(EXERCISE AIM)
Only one portion of the data is to be written out: from the line bearing "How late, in" through the line bearing "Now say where". Write it exactly as it appears.

--- start INFORMATION PROVIDED ---

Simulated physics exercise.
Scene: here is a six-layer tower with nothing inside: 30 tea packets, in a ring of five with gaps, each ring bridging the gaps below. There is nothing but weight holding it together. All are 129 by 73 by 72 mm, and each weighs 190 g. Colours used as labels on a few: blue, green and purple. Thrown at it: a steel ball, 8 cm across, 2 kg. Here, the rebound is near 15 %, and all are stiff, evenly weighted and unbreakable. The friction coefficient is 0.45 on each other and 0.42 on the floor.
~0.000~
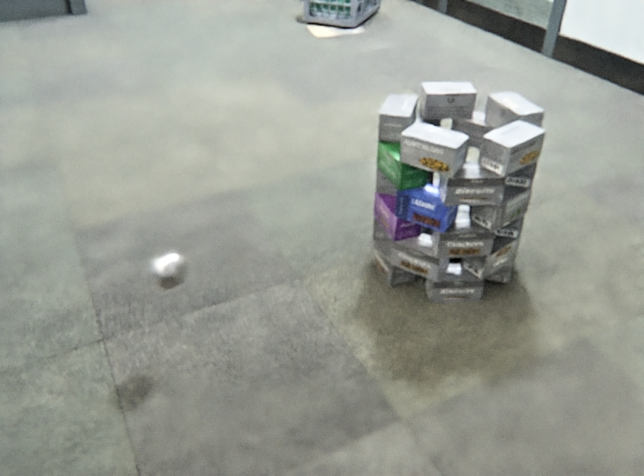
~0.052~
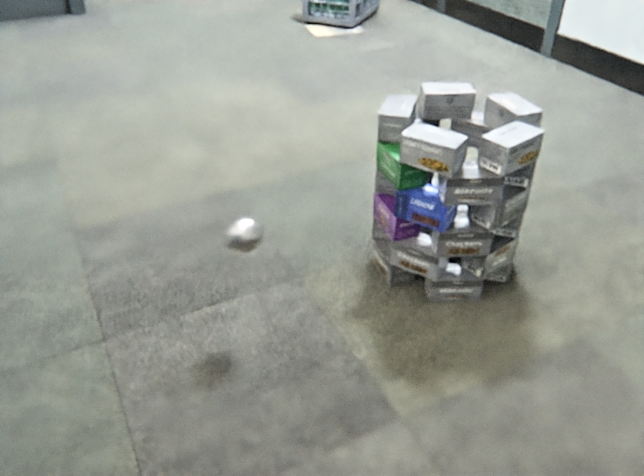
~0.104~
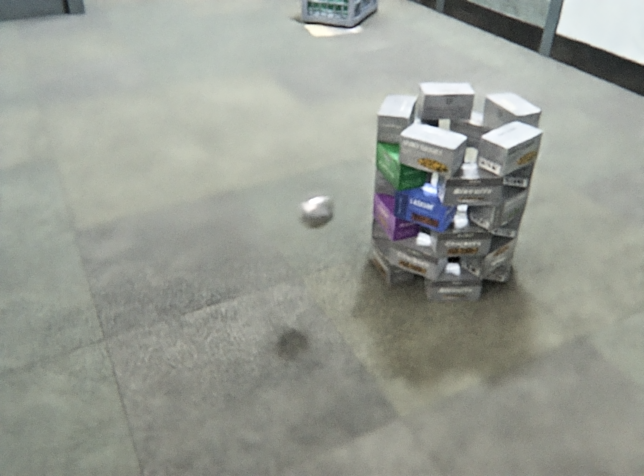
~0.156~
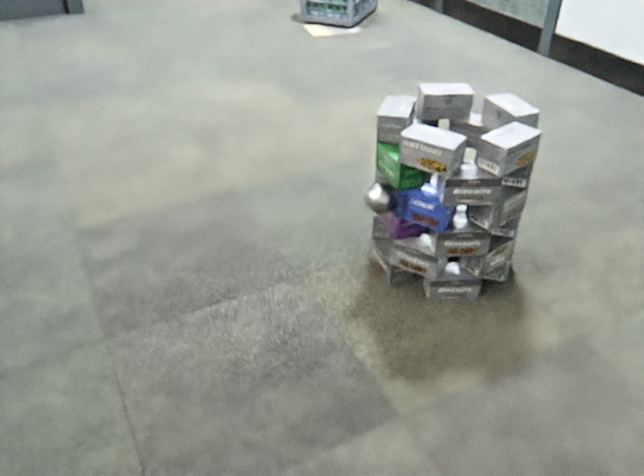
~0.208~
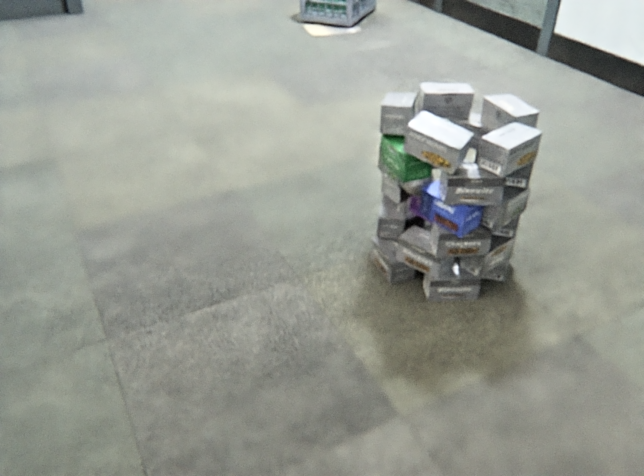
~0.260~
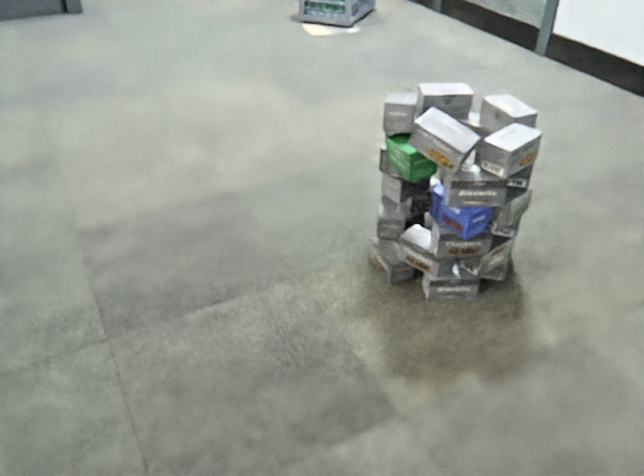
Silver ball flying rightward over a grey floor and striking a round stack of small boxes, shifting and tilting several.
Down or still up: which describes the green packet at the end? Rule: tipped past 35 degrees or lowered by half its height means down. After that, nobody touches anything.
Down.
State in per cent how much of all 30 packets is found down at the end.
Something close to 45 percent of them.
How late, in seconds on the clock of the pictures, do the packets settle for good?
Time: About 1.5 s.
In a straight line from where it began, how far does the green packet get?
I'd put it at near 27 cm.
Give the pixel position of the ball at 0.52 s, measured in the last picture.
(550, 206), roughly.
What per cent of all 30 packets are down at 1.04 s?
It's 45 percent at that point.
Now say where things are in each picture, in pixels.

--- end INFORMATION PROVIDED ---
--- start INFORMATION PROVIDED ---

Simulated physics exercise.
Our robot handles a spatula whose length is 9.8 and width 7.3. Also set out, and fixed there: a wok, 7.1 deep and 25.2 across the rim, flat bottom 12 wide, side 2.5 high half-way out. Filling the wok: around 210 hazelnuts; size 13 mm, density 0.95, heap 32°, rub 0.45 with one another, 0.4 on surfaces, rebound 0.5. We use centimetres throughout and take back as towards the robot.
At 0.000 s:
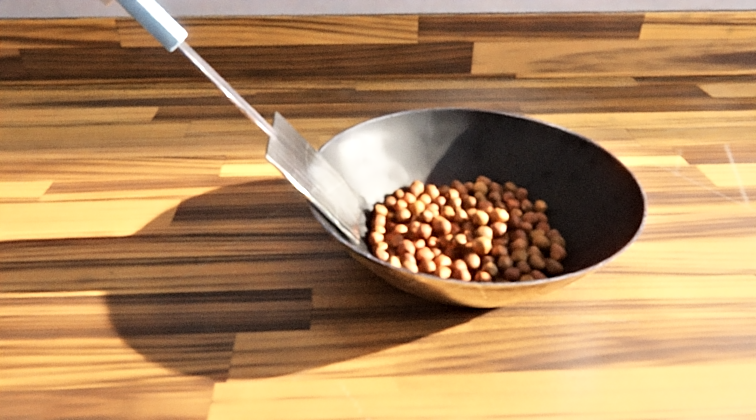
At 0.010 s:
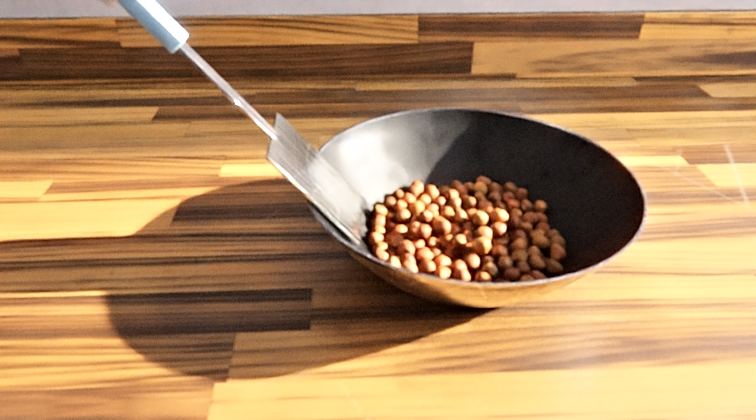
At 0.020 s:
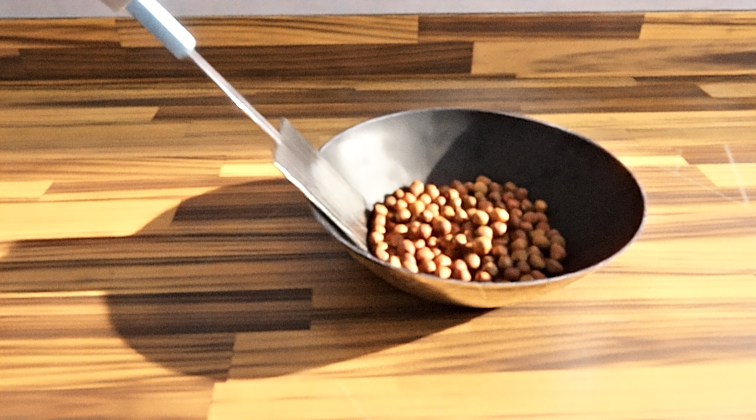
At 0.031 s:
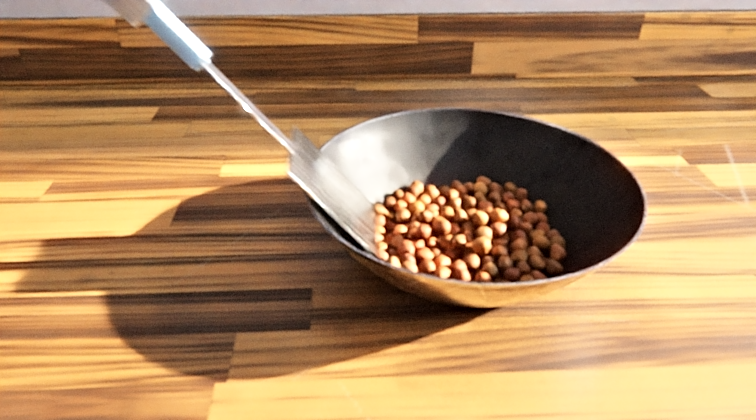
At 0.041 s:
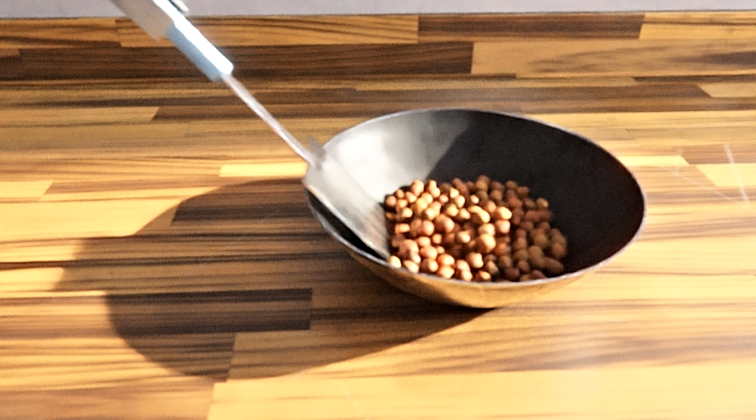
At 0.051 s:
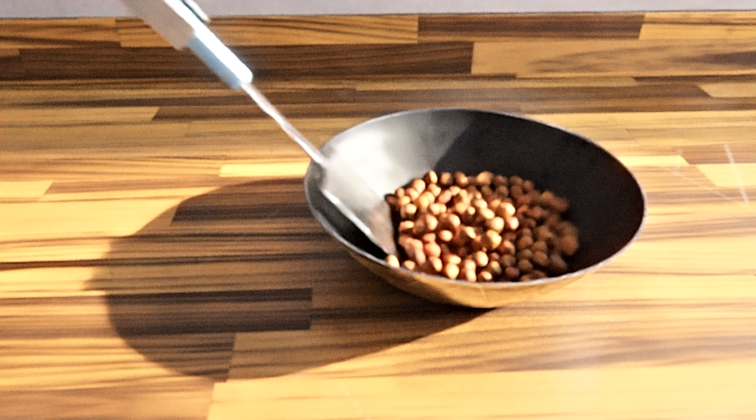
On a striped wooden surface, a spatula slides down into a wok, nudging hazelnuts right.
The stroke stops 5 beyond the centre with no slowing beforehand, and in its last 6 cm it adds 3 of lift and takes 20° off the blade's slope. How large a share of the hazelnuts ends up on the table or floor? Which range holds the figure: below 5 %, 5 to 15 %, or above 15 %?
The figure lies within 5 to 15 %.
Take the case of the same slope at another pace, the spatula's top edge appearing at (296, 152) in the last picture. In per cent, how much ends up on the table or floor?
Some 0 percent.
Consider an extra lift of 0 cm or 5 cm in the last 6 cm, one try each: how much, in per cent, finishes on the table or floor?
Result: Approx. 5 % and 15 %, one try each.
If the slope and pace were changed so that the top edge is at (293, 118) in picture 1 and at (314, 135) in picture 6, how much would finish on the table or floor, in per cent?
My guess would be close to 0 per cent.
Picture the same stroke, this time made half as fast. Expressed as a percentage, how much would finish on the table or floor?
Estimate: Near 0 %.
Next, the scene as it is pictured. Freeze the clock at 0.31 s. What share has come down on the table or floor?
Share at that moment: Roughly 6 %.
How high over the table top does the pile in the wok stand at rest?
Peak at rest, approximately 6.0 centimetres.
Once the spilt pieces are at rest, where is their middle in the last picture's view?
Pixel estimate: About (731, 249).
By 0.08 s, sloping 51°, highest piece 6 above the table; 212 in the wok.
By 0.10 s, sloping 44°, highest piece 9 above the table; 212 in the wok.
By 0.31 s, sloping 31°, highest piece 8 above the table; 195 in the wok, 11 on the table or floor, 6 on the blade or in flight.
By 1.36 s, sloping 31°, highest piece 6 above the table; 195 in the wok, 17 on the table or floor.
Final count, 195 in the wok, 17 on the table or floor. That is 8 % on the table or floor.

--- end INFORMATION PROVIDED ---

(FINISHED TASK)
How late, in seconds on the clock of the pictures, do the packets settle for good?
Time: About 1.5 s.
In a straight line from where it began, how far does the green packet get?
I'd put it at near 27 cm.
Give the pixel position of the ball at 0.52 s, measured in the last picture.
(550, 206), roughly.
What per cent of all 30 packets are down at 1.04 s?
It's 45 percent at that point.
Now say where things are in each picture, in pixels.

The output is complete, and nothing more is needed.